-- Start --

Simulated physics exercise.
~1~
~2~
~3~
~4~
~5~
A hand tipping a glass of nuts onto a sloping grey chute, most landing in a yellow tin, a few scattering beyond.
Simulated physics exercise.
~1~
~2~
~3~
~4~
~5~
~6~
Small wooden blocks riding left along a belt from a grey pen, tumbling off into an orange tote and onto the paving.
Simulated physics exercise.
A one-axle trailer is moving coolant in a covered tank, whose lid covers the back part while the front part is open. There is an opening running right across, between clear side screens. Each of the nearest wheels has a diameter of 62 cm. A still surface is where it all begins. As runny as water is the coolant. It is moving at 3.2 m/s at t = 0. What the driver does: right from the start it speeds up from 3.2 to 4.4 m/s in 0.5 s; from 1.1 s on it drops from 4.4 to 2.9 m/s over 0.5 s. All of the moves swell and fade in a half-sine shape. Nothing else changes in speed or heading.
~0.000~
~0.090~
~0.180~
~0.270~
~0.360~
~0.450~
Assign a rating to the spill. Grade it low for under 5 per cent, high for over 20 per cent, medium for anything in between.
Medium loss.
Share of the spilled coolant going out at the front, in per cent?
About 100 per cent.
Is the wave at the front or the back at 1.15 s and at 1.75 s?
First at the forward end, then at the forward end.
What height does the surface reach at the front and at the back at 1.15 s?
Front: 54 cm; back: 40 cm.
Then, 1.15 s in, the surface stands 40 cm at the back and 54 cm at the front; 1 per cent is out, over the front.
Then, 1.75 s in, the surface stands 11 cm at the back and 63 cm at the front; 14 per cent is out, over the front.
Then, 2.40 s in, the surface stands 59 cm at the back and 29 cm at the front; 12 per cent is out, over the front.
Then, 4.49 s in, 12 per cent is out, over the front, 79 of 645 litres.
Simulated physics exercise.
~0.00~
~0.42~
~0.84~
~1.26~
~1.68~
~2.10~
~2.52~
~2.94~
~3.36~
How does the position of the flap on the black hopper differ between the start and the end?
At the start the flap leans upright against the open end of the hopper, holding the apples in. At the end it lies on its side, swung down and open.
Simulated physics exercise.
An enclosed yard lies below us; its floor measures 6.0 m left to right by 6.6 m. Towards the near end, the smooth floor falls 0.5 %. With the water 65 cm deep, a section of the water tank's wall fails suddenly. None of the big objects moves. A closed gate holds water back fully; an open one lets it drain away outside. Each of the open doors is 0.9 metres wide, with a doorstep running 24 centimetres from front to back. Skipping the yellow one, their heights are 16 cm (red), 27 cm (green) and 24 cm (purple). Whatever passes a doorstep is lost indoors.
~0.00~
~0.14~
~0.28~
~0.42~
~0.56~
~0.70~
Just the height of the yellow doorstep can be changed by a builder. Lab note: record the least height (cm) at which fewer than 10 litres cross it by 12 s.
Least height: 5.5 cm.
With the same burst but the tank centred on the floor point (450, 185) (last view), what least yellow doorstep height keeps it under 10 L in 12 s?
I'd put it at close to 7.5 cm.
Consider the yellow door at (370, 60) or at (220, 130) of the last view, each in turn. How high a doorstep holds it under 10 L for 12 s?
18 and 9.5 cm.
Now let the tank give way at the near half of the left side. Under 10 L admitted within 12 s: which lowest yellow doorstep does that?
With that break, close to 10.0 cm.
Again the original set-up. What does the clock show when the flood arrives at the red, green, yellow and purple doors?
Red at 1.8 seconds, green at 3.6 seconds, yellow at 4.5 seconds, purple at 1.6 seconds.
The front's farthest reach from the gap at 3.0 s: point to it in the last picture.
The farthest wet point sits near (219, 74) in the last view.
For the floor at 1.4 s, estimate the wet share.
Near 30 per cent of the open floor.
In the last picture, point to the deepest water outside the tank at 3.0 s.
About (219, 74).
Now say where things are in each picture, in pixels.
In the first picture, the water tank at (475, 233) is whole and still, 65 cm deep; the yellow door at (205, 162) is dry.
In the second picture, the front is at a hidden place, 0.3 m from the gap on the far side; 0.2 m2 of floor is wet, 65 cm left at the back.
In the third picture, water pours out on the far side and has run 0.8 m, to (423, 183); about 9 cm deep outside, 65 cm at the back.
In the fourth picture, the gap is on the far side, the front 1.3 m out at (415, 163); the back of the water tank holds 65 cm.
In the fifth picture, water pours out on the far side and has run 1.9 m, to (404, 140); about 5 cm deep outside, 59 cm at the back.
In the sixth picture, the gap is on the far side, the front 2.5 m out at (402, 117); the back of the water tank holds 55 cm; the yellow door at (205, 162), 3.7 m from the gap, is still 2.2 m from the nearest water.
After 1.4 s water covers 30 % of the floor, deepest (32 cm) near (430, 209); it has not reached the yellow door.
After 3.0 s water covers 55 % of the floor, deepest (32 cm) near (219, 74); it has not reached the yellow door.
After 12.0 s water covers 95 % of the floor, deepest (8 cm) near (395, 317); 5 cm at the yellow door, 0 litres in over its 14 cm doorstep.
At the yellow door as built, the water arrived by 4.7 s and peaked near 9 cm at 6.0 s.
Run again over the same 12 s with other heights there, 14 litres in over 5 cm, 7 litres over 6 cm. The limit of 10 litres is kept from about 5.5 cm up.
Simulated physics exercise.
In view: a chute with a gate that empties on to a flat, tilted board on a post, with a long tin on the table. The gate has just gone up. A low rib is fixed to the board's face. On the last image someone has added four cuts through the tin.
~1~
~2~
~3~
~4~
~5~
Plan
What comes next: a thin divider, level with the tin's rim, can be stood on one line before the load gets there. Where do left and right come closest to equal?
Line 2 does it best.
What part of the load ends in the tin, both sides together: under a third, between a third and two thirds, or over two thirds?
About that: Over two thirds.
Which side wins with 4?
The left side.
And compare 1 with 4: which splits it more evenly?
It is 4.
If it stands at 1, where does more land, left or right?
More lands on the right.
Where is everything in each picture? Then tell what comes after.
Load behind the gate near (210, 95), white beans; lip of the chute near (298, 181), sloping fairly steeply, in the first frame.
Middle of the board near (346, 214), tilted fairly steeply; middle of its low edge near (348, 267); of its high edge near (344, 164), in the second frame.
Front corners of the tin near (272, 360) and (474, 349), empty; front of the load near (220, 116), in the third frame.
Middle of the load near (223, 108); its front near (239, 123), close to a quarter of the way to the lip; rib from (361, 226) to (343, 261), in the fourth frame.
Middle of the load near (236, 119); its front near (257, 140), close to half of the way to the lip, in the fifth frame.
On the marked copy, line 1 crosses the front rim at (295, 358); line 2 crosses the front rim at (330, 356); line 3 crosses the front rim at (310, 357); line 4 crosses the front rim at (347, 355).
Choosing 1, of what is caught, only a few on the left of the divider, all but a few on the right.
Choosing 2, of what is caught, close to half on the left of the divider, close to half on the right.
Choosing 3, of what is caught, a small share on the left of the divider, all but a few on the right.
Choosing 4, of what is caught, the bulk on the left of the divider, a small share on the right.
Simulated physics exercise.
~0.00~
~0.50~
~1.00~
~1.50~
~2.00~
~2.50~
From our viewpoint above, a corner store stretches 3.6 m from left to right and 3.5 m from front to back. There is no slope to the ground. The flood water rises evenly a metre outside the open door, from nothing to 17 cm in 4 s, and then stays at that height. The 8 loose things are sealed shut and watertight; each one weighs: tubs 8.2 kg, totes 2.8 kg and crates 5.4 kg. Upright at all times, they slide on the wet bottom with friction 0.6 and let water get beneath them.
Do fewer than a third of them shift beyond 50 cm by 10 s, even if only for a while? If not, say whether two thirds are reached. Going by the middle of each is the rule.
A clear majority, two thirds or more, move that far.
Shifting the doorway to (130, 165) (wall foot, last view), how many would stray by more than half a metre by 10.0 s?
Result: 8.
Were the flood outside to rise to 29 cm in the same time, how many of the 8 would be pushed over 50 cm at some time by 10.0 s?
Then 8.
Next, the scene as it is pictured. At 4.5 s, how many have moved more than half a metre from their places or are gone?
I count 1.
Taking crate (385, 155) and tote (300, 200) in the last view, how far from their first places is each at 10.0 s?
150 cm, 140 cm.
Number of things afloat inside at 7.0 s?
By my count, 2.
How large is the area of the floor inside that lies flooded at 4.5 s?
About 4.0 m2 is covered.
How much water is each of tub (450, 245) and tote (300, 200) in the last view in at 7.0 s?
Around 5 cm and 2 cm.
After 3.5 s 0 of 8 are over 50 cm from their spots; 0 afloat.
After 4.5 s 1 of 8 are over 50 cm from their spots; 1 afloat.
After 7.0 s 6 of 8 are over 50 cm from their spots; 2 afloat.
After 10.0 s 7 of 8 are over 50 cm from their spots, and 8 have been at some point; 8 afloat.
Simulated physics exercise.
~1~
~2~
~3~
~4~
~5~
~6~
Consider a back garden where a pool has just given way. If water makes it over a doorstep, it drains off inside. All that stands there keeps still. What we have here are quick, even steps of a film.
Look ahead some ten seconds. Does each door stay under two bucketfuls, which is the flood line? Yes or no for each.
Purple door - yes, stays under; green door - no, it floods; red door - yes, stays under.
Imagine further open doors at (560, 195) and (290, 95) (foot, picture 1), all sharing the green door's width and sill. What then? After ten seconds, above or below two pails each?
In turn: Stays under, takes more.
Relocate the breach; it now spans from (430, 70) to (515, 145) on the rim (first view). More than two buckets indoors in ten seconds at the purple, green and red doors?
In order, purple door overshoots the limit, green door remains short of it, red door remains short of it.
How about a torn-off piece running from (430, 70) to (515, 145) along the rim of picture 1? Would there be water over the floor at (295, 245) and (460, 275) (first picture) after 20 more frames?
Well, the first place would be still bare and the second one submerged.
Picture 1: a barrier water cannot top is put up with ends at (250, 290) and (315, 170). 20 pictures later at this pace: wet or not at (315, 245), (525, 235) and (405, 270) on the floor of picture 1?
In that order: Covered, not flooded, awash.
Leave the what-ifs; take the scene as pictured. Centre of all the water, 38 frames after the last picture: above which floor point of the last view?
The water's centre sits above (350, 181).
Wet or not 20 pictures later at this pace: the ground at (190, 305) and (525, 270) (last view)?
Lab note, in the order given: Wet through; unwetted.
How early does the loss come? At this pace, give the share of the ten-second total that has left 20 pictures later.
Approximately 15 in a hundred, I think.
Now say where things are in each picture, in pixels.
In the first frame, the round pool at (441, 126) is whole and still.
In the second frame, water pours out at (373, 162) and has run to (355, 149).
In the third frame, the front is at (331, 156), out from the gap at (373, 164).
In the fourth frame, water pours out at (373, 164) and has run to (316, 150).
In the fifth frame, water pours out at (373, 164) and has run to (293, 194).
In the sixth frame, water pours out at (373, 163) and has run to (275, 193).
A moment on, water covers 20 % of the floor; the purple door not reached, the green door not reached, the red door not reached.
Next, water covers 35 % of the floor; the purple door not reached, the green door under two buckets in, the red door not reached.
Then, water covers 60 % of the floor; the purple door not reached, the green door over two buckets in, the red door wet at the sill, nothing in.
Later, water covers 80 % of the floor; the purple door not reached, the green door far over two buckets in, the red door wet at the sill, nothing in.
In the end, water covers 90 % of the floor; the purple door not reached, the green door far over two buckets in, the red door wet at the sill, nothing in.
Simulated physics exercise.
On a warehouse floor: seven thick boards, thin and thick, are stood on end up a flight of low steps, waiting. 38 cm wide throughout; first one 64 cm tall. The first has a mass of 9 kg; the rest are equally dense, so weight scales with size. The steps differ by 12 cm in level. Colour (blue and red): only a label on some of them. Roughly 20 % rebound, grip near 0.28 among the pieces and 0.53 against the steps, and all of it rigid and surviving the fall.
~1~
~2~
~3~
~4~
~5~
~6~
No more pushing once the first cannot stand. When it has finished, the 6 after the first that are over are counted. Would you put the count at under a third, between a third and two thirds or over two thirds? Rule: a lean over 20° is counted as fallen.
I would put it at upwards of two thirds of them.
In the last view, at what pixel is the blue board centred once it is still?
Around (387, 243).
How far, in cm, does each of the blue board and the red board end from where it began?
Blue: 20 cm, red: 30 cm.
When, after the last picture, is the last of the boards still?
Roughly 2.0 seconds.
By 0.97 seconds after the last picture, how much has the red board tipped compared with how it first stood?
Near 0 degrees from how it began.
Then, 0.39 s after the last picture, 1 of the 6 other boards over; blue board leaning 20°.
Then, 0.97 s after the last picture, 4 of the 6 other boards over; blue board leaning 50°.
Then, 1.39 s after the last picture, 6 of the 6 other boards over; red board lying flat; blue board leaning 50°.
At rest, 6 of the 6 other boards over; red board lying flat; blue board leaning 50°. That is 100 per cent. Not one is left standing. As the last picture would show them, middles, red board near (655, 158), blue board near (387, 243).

-- End --

- **WORK TO BE COMPLETED**
Go through the records and copy each line with "moves" in it.

- **RESULT**
A one-axle trailer is moving coolant in a covered tank, whose lid covers the back part while the front part is open. There is an opening running right across, between clear side screens. Each of the nearest wheels has a diameter of 62 cm. A still surface is where it all begins. As runny as water is the coolant. It is moving at 3.2 m/s at t = 0. What the driver does: right from the start it speeds up from 3.2 to 4.4 m/s in 0.5 s; from 1.1 s on it drops from 4.4 to 2.9 m/s over 0.5 s. All of the moves swell and fade in a half-sine shape. Nothing else changes in speed or heading.
An enclosed yard lies below us; its floor measures 6.0 m left to right by 6.6 m. Towards the near end, the smooth floor falls 0.5 %. With the water 65 cm deep, a section of the water tank's wall fails suddenly. None of the big objects moves. A closed gate holds water back fully; an open one lets it drain away outside. Each of the open doors is 0.9 metres wide, with a doorstep running 24 centimetres from front to back. Skipping the yellow one, their heights are 16 cm (red), 27 cm (green) and 24 cm (purple). Whatever passes a doorstep is lost indoors.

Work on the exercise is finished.